## [What is being asked]
Produce an exact transcription of the listing below, omitting the pictures.

## [Data provided]
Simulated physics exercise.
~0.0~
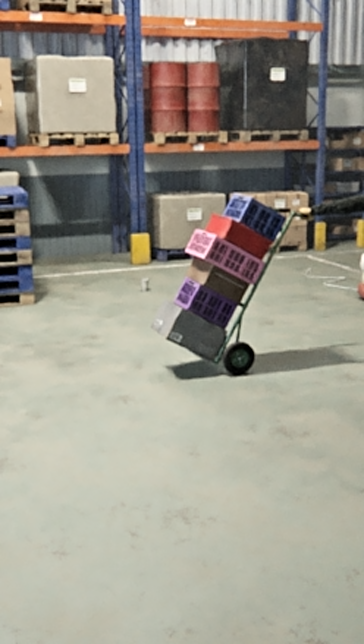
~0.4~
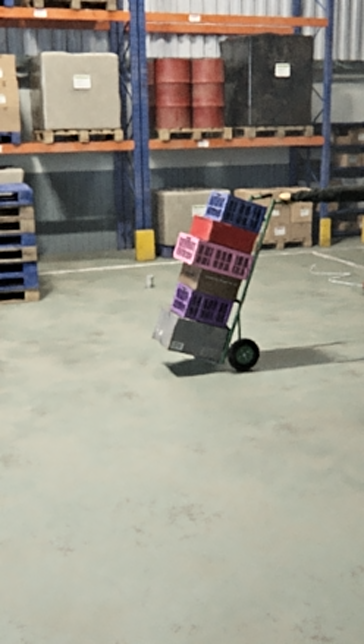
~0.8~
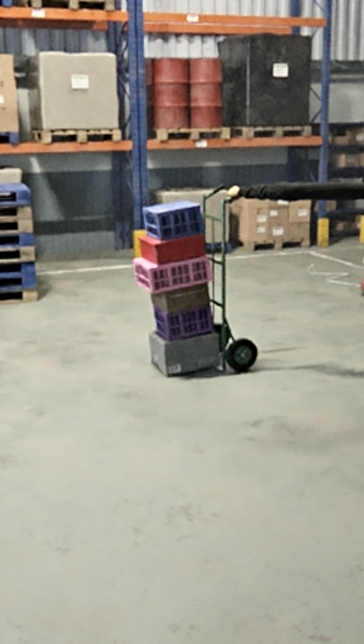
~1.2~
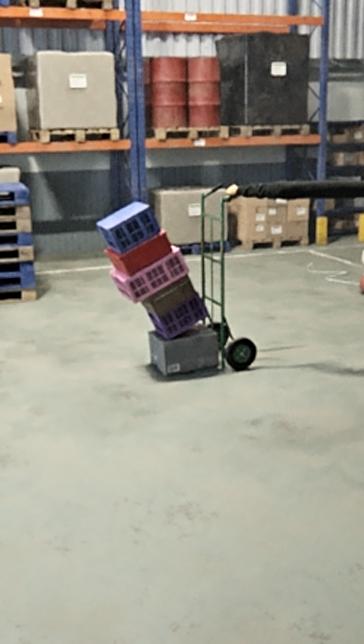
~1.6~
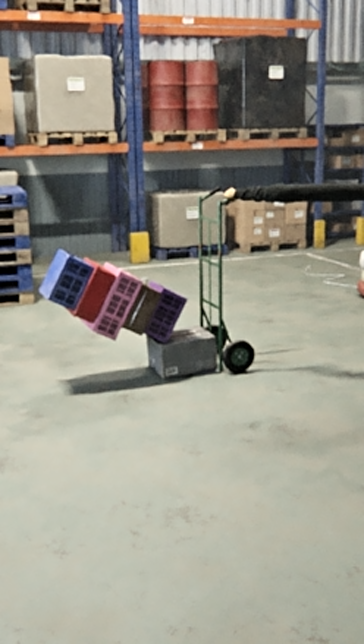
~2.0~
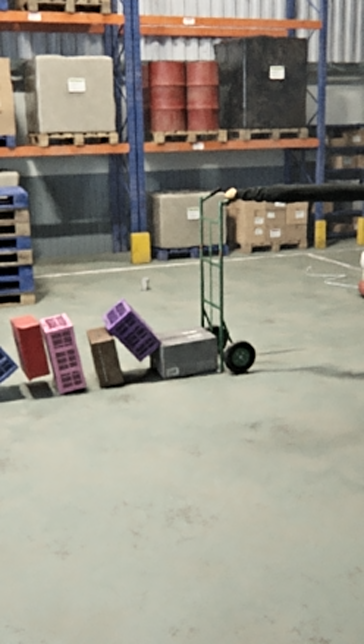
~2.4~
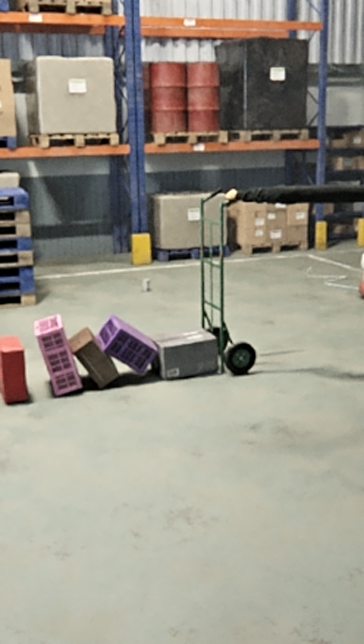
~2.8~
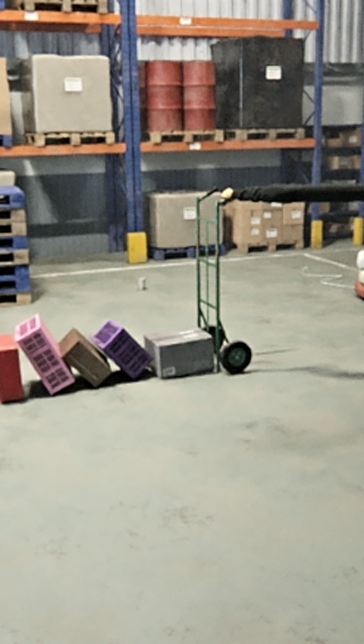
A tall, leaning stack of crates and boxes rides on a green two-wheeled hand truck in a warehouse, seen from the side with a slight sway. From the top sit a blue crate, a red tote, a pink crate, a brown box, a purple crate and a grey box. A dark-sleeved arm reaching from the right holds the handle as the truck swings upright and stops. The upper load tips left over the grey box, topples and scatters across the floor. The blue crate leaves view, while the others settle in a leaning row beside the grey box, still at the truck.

## [Response to this task]
Simulated physics exercise.
~0.0~
~0.4~
~0.8~
~1.2~
~1.6~
~2.0~
~2.4~
~2.8~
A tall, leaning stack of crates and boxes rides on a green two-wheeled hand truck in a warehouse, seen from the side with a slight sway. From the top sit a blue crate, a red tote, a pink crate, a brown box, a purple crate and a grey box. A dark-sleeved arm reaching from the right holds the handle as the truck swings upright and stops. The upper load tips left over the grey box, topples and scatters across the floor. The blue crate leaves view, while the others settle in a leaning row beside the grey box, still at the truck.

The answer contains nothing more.